▸ **DATA PROVIDED**:
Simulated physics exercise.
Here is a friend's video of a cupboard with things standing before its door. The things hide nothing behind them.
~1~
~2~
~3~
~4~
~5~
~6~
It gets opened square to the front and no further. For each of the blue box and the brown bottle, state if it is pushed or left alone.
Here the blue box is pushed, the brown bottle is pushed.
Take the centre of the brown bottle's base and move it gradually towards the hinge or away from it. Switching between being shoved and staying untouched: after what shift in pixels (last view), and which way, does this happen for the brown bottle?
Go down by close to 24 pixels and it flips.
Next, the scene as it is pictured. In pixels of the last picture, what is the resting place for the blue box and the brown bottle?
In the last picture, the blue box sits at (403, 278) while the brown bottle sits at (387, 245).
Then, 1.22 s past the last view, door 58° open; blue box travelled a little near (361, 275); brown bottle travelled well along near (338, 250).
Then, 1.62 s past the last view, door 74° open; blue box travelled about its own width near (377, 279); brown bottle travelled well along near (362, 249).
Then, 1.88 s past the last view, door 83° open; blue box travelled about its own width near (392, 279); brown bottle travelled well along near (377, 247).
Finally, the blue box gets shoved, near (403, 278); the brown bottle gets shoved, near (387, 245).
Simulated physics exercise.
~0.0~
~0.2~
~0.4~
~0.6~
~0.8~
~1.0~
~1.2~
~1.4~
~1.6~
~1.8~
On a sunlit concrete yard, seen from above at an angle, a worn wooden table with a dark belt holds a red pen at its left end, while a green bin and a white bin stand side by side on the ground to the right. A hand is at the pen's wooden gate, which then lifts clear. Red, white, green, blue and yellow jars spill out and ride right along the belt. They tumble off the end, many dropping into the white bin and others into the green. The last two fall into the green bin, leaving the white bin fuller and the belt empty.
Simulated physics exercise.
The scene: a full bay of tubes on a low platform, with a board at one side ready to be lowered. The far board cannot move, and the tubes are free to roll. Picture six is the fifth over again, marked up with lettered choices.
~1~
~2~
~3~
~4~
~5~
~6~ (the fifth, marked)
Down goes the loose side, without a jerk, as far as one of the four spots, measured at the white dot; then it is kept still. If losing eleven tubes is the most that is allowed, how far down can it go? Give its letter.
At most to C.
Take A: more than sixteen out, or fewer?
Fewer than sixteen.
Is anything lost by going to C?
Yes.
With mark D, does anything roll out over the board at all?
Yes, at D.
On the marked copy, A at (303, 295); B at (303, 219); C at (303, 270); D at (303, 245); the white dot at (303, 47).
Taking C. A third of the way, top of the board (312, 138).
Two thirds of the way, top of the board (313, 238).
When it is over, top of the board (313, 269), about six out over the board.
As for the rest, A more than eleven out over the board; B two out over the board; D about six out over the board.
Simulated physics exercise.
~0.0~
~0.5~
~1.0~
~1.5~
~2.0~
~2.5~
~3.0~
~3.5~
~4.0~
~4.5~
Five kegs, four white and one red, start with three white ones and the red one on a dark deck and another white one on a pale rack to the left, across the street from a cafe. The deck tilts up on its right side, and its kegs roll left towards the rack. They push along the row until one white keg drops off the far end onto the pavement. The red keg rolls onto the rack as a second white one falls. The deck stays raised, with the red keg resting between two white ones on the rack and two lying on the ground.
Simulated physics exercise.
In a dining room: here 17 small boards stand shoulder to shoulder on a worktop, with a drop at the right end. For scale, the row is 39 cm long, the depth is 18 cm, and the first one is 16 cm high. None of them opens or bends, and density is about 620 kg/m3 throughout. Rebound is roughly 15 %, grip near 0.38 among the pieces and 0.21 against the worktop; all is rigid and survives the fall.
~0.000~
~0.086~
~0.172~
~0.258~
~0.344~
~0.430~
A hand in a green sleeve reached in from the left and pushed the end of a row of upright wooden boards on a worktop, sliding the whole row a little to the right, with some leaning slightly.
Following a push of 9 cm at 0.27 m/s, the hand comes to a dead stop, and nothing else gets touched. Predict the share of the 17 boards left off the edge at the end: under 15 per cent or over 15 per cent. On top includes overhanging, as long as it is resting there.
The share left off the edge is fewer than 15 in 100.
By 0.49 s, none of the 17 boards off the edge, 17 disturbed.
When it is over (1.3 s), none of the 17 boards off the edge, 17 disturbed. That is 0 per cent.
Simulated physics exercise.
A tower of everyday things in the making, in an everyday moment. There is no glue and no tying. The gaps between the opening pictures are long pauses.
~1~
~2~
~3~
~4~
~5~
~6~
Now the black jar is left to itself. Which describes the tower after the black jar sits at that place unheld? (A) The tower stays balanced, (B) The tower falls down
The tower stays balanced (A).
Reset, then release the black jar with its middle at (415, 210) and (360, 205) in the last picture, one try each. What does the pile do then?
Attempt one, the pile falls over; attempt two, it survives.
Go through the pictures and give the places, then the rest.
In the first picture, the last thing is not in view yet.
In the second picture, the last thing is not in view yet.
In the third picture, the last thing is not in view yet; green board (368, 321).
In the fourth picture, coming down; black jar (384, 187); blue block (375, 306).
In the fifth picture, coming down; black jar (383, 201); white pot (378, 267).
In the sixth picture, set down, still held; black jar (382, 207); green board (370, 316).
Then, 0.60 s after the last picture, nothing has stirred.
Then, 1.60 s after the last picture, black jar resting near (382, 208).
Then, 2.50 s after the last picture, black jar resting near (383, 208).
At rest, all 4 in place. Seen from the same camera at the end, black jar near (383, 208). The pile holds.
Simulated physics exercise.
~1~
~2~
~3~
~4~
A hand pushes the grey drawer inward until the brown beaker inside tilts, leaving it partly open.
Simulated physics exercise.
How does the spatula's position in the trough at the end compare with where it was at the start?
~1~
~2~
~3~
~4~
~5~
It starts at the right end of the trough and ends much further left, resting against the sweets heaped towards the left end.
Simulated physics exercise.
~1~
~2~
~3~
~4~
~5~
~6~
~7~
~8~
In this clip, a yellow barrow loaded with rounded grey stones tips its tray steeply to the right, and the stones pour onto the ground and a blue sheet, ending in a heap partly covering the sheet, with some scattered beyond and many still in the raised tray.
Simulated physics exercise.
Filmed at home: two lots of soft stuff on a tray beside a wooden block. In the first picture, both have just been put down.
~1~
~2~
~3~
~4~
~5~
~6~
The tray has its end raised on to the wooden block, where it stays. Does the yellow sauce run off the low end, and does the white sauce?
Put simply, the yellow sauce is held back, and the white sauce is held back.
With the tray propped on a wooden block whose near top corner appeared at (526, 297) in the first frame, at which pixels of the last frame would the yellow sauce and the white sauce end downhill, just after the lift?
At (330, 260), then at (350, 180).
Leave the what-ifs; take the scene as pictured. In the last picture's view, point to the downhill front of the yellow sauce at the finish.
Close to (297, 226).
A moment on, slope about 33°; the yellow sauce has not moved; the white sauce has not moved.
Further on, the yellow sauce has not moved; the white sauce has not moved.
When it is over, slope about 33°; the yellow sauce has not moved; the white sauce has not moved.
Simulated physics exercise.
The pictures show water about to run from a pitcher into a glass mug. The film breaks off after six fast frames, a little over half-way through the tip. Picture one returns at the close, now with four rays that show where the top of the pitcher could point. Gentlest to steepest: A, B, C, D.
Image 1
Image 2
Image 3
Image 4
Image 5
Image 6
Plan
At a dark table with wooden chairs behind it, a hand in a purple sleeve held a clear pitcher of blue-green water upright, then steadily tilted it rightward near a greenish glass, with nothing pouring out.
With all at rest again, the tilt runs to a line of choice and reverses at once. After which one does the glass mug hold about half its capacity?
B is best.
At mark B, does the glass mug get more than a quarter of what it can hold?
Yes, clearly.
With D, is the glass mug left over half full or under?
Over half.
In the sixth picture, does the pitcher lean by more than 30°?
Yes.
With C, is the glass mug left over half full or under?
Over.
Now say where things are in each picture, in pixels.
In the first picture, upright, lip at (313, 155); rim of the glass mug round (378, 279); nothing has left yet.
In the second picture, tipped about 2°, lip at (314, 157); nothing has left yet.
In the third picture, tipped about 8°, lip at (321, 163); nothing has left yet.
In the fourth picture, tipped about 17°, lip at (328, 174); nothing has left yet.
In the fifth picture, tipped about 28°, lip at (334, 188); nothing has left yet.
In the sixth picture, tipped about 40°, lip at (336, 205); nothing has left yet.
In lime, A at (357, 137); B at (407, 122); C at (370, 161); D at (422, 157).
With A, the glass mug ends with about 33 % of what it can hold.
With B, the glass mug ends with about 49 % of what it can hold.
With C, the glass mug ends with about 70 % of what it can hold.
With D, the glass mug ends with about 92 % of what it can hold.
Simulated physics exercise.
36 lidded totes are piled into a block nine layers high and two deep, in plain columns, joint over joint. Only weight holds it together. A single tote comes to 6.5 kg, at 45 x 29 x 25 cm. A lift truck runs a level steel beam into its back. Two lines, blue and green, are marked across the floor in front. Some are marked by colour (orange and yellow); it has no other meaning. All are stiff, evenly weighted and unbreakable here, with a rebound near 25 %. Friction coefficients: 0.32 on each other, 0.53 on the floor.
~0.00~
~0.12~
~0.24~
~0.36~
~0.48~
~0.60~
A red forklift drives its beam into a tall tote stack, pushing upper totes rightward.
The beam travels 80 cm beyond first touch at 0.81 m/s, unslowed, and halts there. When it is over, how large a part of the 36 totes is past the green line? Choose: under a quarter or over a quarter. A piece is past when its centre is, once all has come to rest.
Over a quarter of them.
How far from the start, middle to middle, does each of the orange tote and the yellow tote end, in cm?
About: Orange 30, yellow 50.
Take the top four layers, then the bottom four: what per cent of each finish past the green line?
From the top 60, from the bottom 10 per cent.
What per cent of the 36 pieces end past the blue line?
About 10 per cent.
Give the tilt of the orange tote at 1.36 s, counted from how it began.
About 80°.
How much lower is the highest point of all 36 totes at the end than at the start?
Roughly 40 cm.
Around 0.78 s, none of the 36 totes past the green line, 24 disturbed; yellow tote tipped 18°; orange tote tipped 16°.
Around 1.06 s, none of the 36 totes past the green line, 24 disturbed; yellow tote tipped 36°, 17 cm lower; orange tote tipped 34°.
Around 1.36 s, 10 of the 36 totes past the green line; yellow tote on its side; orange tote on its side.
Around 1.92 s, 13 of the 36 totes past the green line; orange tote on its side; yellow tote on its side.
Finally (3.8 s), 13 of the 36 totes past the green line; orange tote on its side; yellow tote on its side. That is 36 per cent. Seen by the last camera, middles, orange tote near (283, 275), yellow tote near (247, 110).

▸ **GIVEN TASK**:
Above are the records. Copy every line in them holding "Image".

▸ **FINAL RESULT**:
Image 1
Image 2
Image 3
Image 4
Image 5
Image 6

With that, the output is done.